**PROVIDED RECORDS:**
┌──

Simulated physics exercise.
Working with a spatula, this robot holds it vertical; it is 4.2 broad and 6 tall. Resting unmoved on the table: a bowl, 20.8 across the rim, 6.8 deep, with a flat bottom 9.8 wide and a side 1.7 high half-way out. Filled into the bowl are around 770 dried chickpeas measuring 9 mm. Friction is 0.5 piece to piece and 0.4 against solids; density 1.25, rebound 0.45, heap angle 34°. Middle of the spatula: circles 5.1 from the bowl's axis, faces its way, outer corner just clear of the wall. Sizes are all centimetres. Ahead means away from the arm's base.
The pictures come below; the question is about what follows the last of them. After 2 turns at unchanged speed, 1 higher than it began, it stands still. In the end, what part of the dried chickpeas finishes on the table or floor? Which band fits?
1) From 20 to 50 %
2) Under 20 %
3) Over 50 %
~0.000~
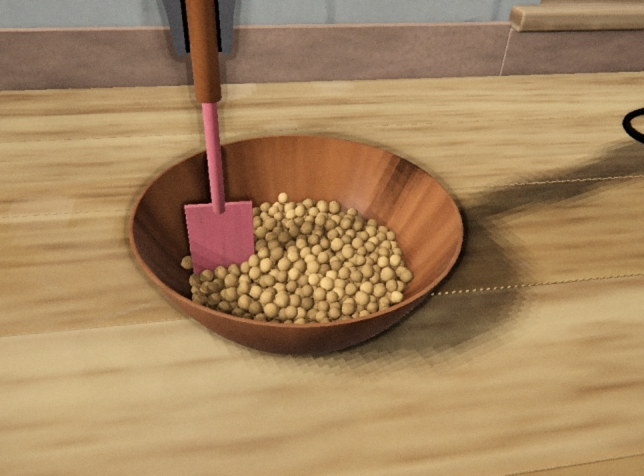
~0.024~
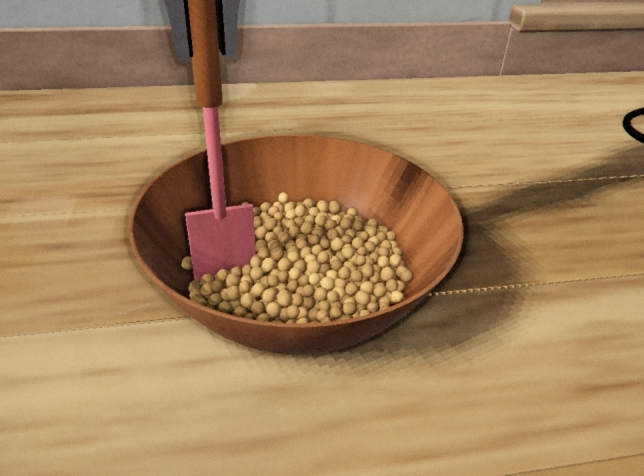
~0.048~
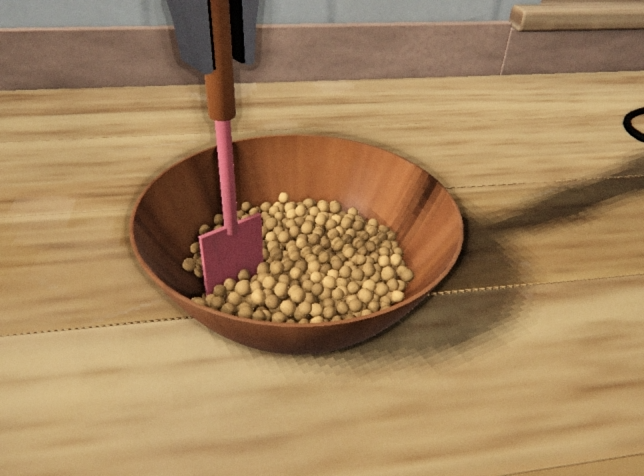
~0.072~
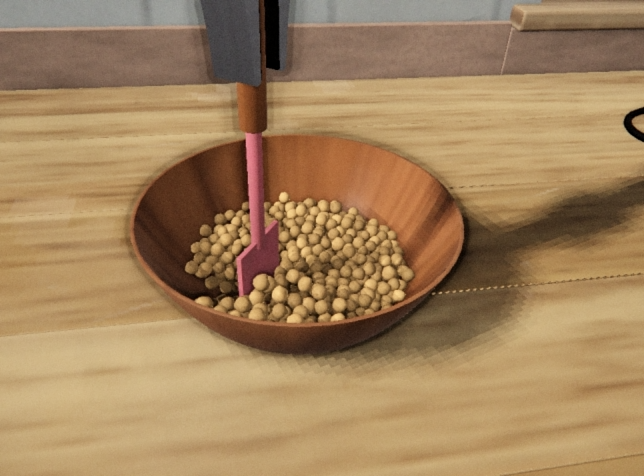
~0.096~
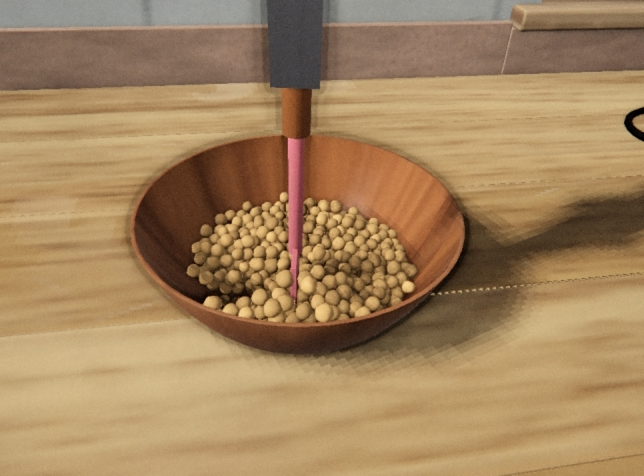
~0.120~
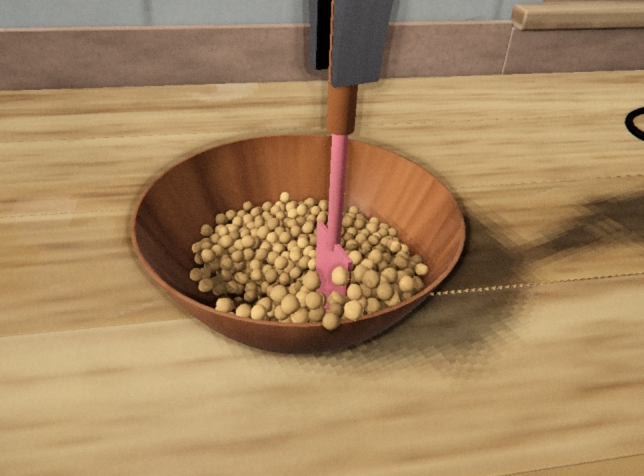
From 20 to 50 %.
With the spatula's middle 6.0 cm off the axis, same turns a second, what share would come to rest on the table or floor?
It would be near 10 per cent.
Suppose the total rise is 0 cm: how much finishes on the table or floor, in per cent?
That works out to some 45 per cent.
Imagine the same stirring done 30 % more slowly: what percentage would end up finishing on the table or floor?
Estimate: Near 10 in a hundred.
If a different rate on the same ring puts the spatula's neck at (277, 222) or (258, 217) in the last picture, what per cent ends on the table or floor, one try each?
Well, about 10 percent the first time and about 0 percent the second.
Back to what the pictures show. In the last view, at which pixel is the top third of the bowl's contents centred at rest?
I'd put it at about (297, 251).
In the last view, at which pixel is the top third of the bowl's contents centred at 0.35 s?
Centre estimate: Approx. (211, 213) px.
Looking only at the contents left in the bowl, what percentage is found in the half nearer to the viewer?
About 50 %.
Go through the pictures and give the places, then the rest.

└──
┌──

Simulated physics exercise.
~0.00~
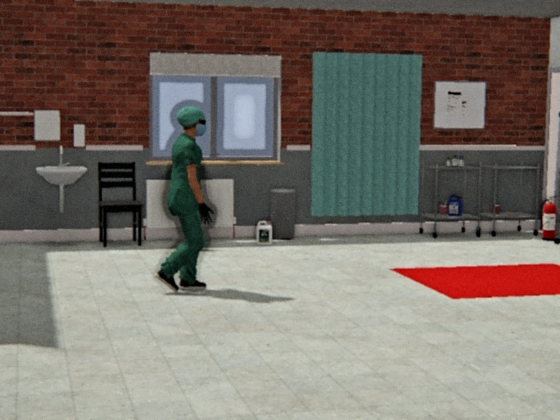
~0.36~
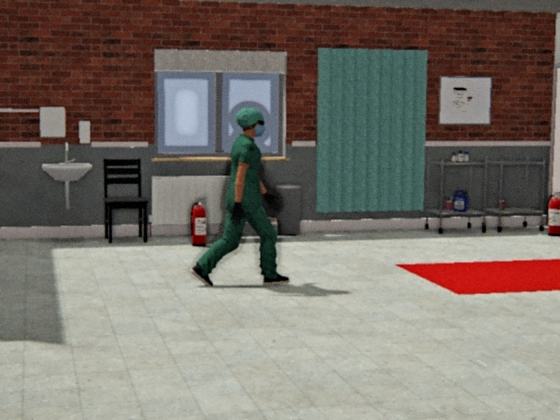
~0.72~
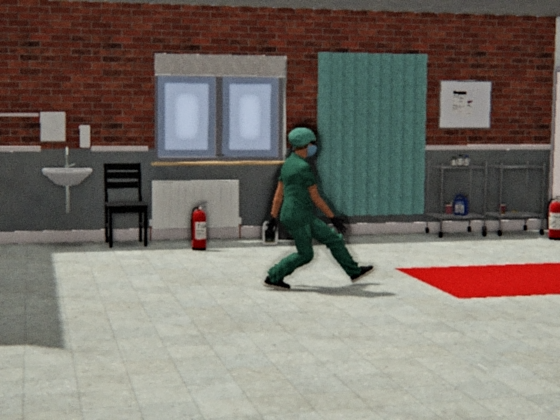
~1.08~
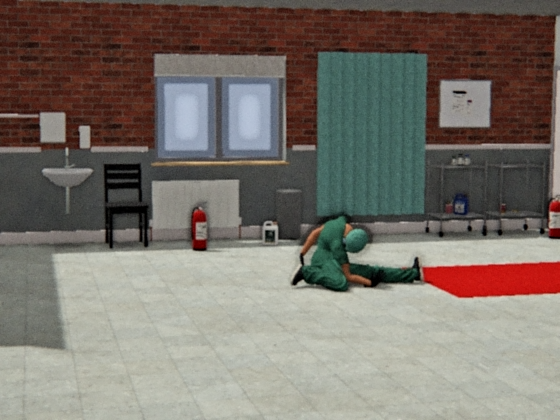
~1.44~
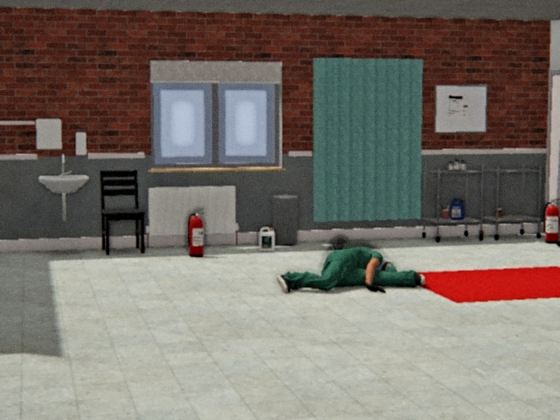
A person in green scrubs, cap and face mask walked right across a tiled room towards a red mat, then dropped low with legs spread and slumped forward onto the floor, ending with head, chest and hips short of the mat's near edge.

└──
┌──

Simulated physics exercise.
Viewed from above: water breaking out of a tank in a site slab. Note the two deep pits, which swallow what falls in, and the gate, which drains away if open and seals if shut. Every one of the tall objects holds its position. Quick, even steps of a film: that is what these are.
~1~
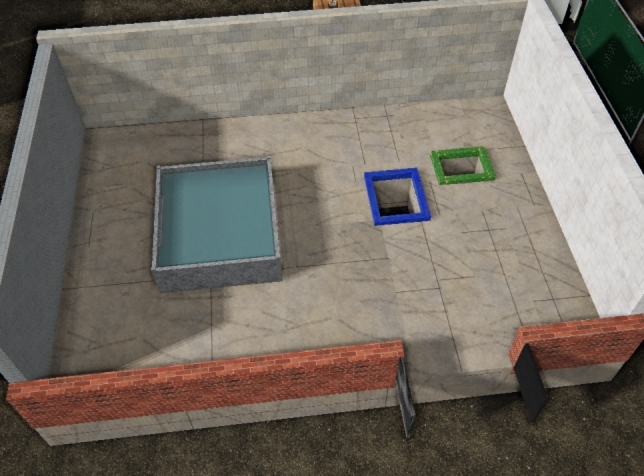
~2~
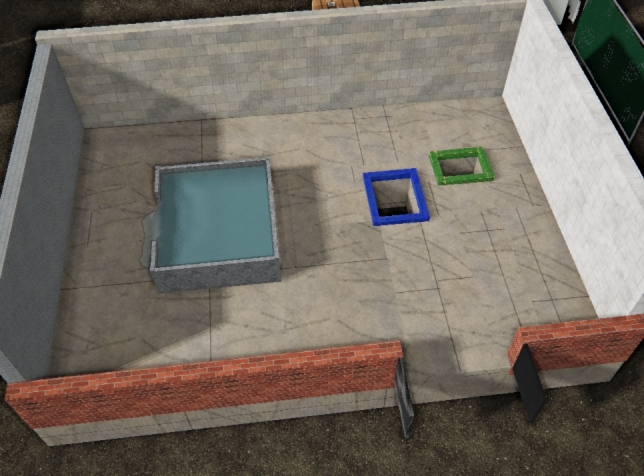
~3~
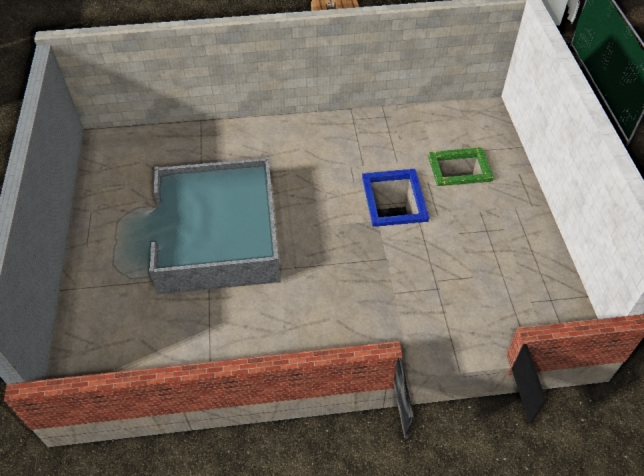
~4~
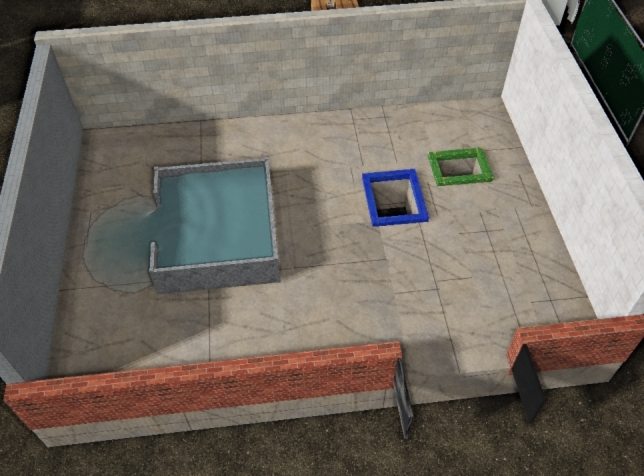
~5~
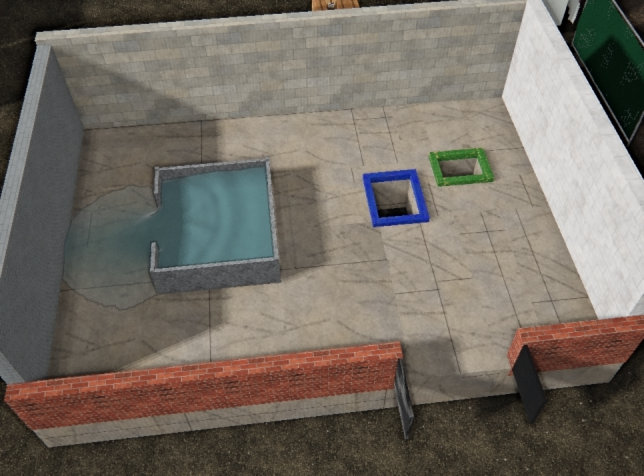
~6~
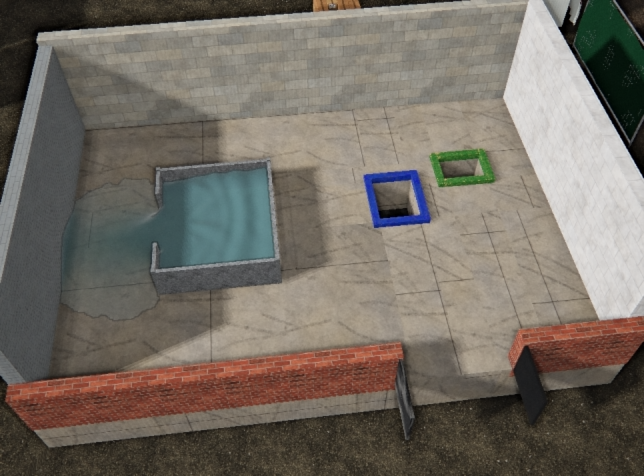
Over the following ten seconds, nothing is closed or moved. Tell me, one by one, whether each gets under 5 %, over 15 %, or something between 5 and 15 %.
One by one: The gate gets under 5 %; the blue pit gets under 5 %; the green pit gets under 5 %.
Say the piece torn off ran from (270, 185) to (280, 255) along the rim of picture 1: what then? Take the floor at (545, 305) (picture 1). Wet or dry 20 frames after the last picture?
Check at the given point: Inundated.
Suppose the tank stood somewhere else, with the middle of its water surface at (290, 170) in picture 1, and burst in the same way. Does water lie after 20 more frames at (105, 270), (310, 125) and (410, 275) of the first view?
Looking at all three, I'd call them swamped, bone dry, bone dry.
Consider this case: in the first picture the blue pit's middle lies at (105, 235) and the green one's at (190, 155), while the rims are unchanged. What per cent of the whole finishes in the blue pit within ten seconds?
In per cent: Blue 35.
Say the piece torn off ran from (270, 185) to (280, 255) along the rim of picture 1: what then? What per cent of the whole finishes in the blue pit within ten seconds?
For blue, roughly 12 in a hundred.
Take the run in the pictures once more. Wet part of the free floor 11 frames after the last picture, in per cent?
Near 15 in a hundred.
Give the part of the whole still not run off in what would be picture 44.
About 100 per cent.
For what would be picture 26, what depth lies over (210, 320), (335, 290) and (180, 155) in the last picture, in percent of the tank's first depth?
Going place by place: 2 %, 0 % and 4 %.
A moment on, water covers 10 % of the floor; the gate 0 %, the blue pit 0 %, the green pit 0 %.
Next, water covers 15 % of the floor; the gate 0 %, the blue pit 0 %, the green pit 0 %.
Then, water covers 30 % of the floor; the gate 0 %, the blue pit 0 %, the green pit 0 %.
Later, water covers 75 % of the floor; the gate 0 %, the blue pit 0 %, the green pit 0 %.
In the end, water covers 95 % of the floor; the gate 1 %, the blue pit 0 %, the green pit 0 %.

└──

**WORK REQUIRED:** Where a line in the entries holds the word "away", copy that line.

**TASK SOLUTION:**
Working with a spatula, this robot holds it vertical; it is 4.2 broad and 6 tall. Resting unmoved on the table: a bowl, 20.8 across the rim, 6.8 deep, with a flat bottom 9.8 wide and a side 1.7 high half-way out. Filled into the bowl are around 770 dried chickpeas measuring 9 mm. Friction is 0.5 piece to piece and 0.4 against solids; density 1.25, rebound 0.45, heap angle 34°. Middle of the spatula: circles 5.1 from the bowl's axis, faces its way, outer corner just clear of the wall. Sizes are all centimetres. Ahead means away from the arm's base.
Viewed from above: water breaking out of a tank in a site slab. Note the two deep pits, which swallow what falls in, and the gate, which drains away if open and seals if shut. Every one of the tall objects holds its position. Quick, even steps of a film: that is what these are.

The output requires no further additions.